• Exercise:
Write the data out again, character for character, with no images.

═════ Dataset excerpts

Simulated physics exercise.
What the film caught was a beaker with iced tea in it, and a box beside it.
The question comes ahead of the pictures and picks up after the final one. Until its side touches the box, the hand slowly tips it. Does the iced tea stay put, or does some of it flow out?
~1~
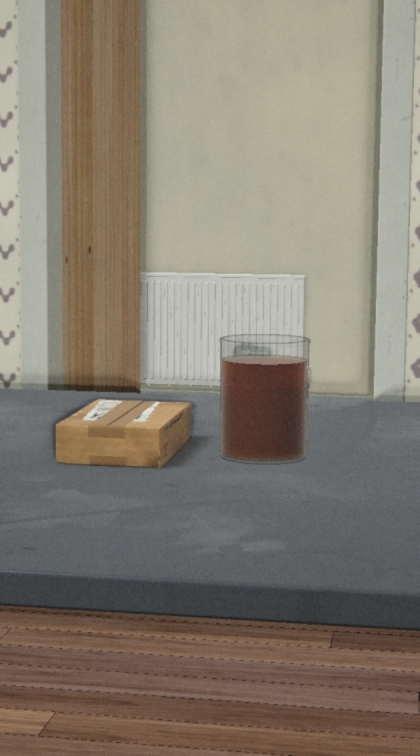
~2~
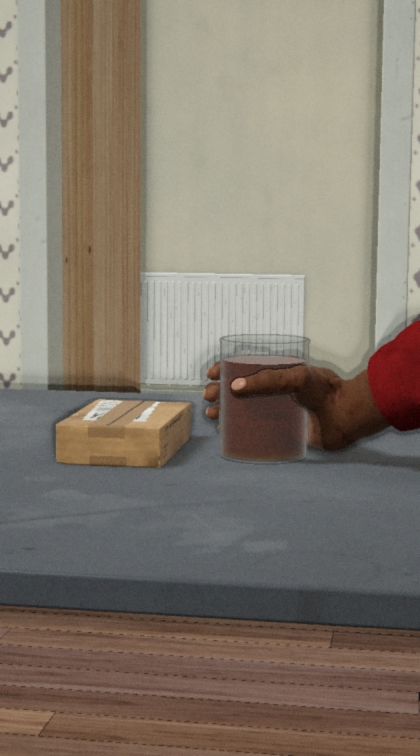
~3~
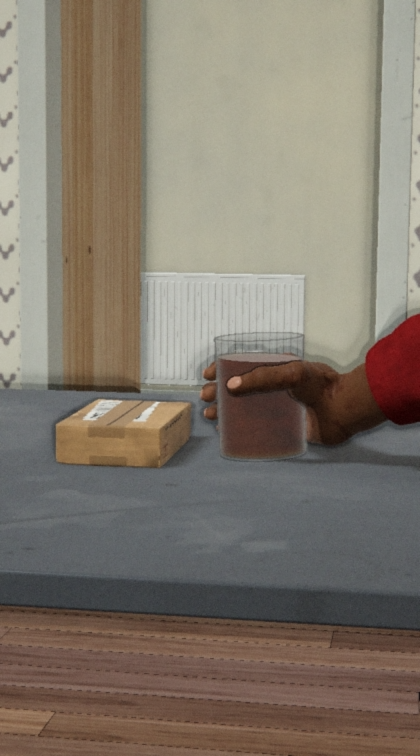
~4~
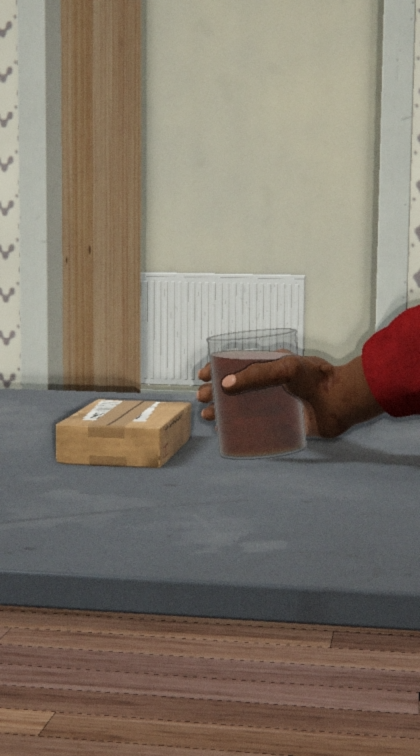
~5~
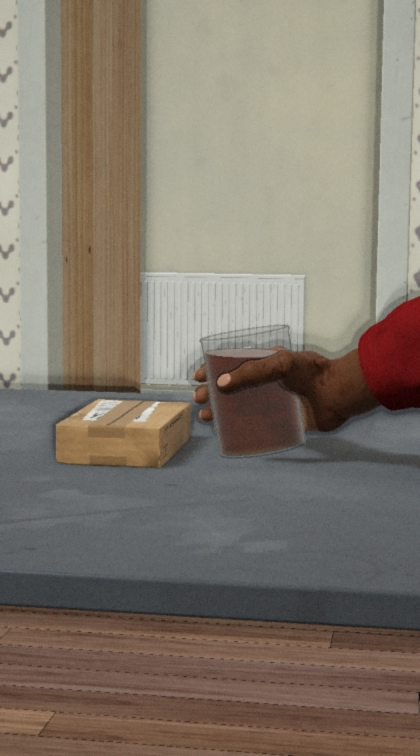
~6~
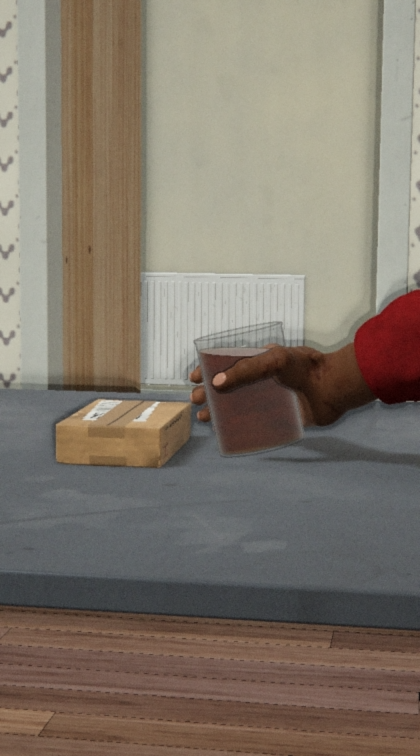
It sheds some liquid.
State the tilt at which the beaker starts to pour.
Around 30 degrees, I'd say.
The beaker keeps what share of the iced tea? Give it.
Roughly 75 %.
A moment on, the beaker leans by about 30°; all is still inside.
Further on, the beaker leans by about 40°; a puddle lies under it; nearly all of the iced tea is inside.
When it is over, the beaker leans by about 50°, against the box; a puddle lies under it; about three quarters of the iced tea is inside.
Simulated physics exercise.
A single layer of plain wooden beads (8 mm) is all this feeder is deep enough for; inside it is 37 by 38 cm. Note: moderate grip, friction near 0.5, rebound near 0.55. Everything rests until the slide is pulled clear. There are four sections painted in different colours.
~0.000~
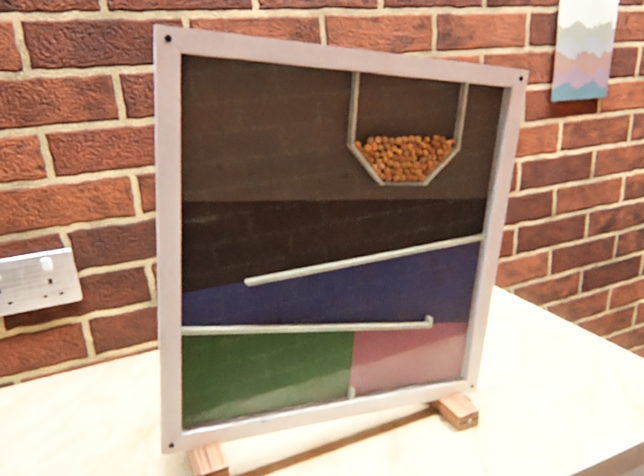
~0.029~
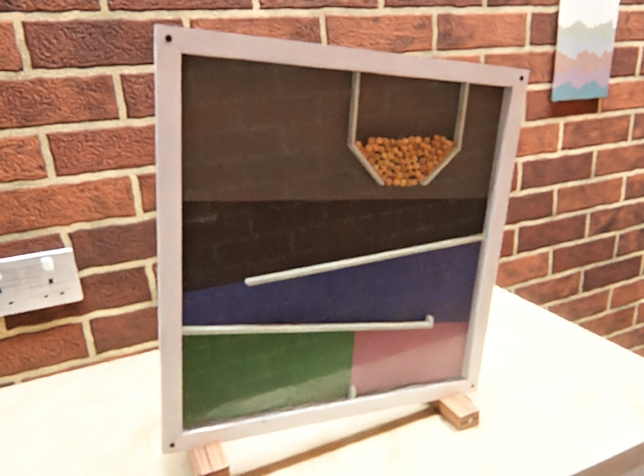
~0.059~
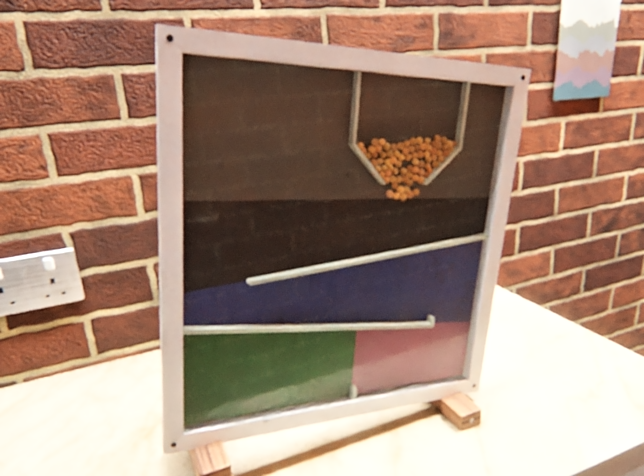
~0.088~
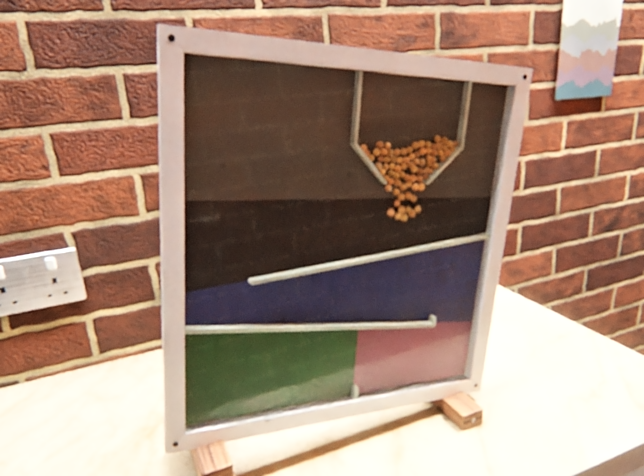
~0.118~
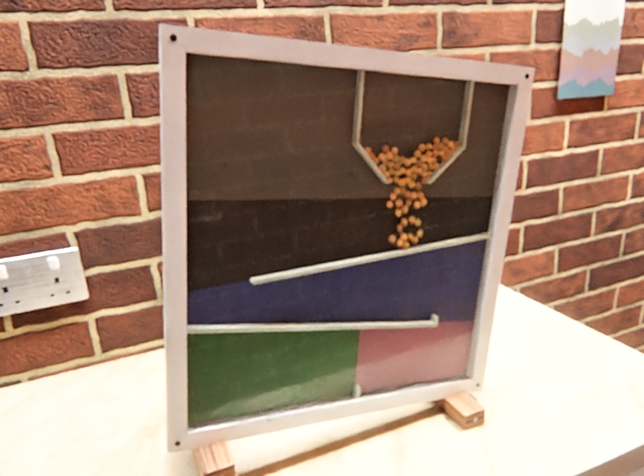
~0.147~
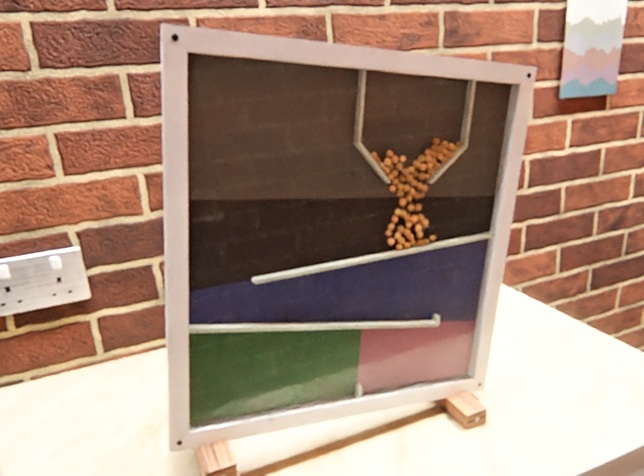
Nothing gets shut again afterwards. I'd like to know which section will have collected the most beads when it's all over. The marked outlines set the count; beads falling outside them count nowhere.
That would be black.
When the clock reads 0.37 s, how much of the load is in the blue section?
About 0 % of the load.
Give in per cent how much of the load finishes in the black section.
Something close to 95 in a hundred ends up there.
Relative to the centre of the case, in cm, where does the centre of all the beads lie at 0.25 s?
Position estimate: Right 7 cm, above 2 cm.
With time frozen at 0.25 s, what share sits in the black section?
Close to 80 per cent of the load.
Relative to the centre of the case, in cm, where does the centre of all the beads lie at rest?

══════════

• Response to the task:
Simulated physics exercise.
What the film caught was a beaker with iced tea in it, and a box beside it.
The question comes ahead of the pictures and picks up after the final one. Until its side touches the box, the hand slowly tips it. Does the iced tea stay put, or does some of it flow out?
~1~
~2~
~3~
~4~
~5~
~6~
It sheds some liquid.
State the tilt at which the beaker starts to pour.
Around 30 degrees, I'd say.
The beaker keeps what share of the iced tea? Give it.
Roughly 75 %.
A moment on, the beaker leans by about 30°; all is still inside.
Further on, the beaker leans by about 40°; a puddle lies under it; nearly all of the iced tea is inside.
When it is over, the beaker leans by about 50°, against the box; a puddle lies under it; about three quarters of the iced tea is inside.
Simulated physics exercise.
A single layer of plain wooden beads (8 mm) is all this feeder is deep enough for; inside it is 37 by 38 cm. Note: moderate grip, friction near 0.5, rebound near 0.55. Everything rests until the slide is pulled clear. There are four sections painted in different colours.
~0.000~
~0.029~
~0.059~
~0.088~
~0.118~
~0.147~
Nothing gets shut again afterwards. I'd like to know which section will have collected the most beads when it's all over. The marked outlines set the count; beads falling outside them count nowhere.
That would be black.
When the clock reads 0.37 s, how much of the load is in the blue section?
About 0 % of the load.
Give in per cent how much of the load finishes in the black section.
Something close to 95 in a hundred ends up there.
Relative to the centre of the case, in cm, where does the centre of all the beads lie at 0.25 s?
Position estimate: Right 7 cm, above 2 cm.
With time frozen at 0.25 s, what share sits in the black section?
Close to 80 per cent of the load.
Relative to the centre of the case, in cm, where does the centre of all the beads lie at rest?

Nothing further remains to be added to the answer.